= Work required =
Reproduce the listing below character for character; drop every image.
[BEGIN Dataset excerpt]
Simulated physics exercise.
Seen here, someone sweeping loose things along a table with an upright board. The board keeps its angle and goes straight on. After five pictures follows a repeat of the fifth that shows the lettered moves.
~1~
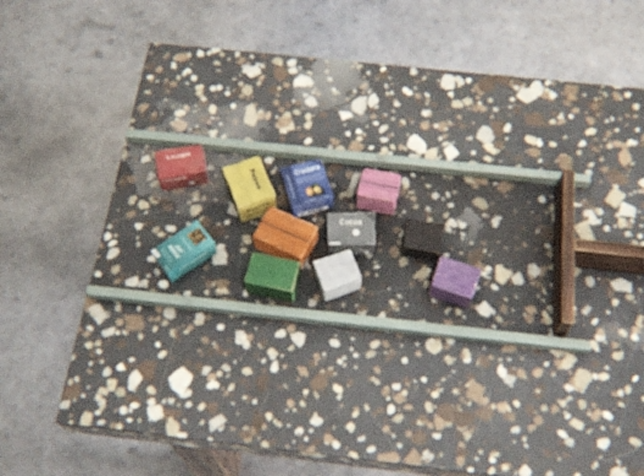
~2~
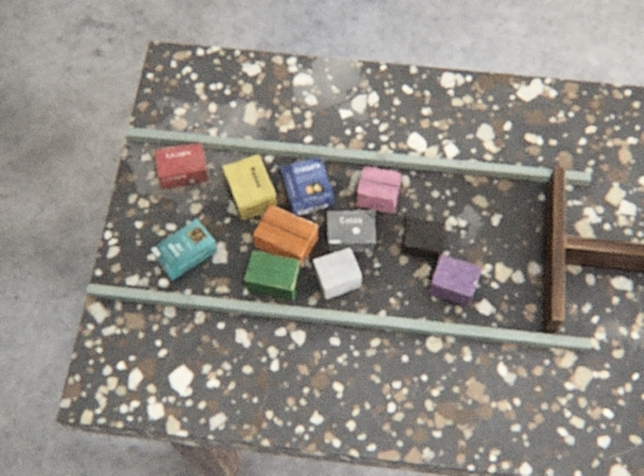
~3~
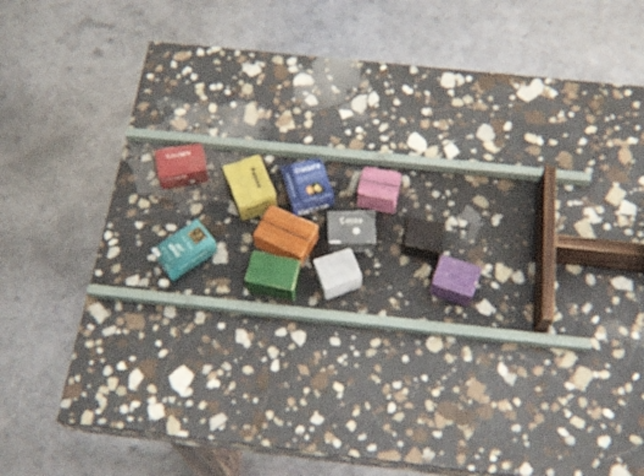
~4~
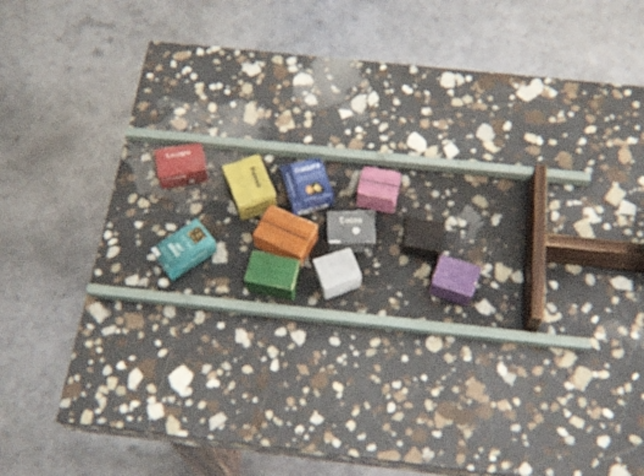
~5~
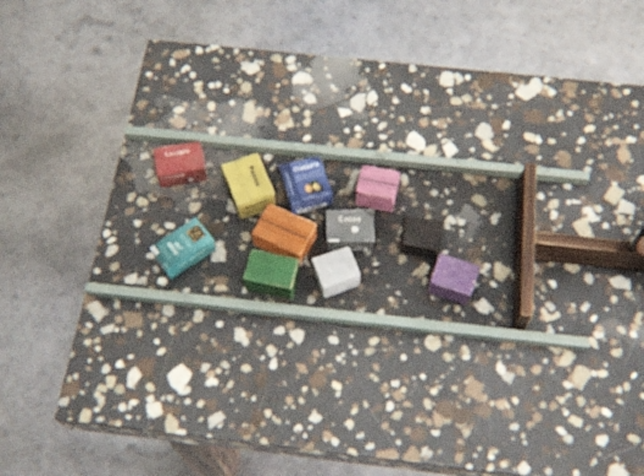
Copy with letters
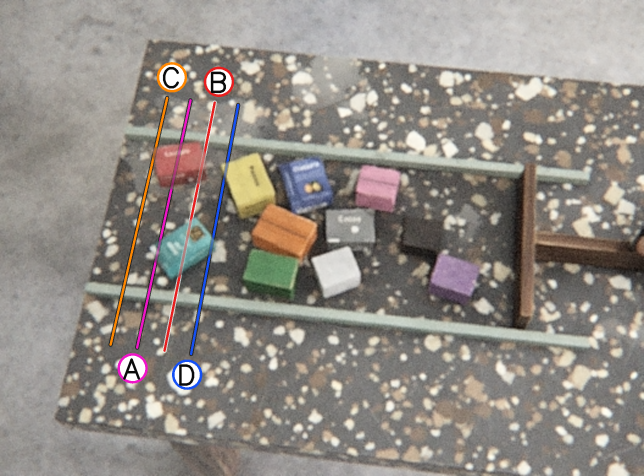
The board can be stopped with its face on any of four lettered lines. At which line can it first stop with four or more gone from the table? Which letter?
B is the first line that does it.
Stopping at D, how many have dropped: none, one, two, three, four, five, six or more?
Two.
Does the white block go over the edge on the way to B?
By then, no.
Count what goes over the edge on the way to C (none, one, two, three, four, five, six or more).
[END Dataset excerpt]
= Completed exercise =
Simulated physics exercise.
Seen here, someone sweeping loose things along a table with an upright board. The board keeps its angle and goes straight on. After five pictures follows a repeat of the fifth that shows the lettered moves.
~1~
~2~
~3~
~4~
~5~
Copy with letters
The board can be stopped with its face on any of four lettered lines. At which line can it first stop with four or more gone from the table? Which letter?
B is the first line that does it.
Stopping at D, how many have dropped: none, one, two, three, four, five, six or more?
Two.
Does the white block go over the edge on the way to B?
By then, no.
Count what goes over the edge on the way to C (none, one, two, three, four, five, six or more).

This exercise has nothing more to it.